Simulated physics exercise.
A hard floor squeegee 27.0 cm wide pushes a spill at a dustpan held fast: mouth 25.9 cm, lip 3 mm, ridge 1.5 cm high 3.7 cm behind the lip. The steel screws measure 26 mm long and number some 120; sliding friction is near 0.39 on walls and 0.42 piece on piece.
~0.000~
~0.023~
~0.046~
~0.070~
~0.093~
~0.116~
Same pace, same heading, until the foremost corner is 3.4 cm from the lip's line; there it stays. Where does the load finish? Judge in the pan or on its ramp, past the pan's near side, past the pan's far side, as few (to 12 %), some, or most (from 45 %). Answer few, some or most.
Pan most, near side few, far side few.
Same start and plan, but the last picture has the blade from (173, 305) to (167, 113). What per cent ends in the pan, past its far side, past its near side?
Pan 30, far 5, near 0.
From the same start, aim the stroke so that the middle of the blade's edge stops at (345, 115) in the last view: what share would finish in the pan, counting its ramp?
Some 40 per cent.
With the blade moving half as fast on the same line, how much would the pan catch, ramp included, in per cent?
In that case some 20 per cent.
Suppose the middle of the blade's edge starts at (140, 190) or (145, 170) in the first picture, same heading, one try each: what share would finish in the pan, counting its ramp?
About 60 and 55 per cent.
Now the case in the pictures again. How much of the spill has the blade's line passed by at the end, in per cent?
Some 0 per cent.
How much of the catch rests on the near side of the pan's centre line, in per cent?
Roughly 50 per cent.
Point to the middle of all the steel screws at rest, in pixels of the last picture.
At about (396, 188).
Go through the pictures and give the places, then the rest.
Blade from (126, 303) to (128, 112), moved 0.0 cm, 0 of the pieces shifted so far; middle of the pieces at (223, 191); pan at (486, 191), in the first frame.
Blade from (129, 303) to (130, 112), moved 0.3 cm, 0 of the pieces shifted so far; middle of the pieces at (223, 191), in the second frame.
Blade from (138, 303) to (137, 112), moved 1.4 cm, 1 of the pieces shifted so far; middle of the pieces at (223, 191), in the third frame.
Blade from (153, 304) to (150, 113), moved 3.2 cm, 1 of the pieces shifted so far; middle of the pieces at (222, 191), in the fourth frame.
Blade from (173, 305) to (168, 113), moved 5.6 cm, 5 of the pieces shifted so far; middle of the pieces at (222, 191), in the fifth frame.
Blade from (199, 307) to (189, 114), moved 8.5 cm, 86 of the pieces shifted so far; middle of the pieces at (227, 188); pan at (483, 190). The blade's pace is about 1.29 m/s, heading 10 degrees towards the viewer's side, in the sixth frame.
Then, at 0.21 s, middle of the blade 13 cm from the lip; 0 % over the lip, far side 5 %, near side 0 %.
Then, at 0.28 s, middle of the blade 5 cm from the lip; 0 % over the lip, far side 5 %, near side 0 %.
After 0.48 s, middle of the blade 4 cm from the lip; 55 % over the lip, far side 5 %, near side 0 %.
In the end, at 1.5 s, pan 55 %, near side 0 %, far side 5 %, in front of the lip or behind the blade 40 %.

• • • • •

From the first line to the last, retype the data exactly.

Simulated physics exercise.
A hard floor squeegee 27.0 cm wide pushes a spill at a dustpan held fast: mouth 25.9 cm, lip 3 mm, ridge 1.5 cm high 3.7 cm behind the lip. The steel screws measure 26 mm long and number some 120; sliding friction is near 0.39 on walls and 0.42 piece on piece.
~0.000~
~0.023~
~0.046~
~0.070~
~0.093~
~0.116~
Same pace, same heading, until the foremost corner is 3.4 cm from the lip's line; there it stays. Where does the load finish? Judge in the pan or on its ramp, past the pan's near side, past the pan's far side, as few (to 12 %), some, or most (from 45 %). Answer few, some or most.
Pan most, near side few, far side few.
Same start and plan, but the last picture has the blade from (173, 305) to (167, 113). What per cent ends in the pan, past its far side, past its near side?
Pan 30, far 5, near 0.
From the same start, aim the stroke so that the middle of the blade's edge stops at (345, 115) in the last view: what share would finish in the pan, counting its ramp?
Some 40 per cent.
With the blade moving half as fast on the same line, how much would the pan catch, ramp included, in per cent?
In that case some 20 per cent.
Suppose the middle of the blade's edge starts at (140, 190) or (145, 170) in the first picture, same heading, one try each: what share would finish in the pan, counting its ramp?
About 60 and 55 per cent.
Now the case in the pictures again. How much of the spill has the blade's line passed by at the end, in per cent?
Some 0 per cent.
How much of the catch rests on the near side of the pan's centre line, in per cent?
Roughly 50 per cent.
Point to the middle of all the steel screws at rest, in pixels of the last picture.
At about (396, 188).
Go through the pictures and give the places, then the rest.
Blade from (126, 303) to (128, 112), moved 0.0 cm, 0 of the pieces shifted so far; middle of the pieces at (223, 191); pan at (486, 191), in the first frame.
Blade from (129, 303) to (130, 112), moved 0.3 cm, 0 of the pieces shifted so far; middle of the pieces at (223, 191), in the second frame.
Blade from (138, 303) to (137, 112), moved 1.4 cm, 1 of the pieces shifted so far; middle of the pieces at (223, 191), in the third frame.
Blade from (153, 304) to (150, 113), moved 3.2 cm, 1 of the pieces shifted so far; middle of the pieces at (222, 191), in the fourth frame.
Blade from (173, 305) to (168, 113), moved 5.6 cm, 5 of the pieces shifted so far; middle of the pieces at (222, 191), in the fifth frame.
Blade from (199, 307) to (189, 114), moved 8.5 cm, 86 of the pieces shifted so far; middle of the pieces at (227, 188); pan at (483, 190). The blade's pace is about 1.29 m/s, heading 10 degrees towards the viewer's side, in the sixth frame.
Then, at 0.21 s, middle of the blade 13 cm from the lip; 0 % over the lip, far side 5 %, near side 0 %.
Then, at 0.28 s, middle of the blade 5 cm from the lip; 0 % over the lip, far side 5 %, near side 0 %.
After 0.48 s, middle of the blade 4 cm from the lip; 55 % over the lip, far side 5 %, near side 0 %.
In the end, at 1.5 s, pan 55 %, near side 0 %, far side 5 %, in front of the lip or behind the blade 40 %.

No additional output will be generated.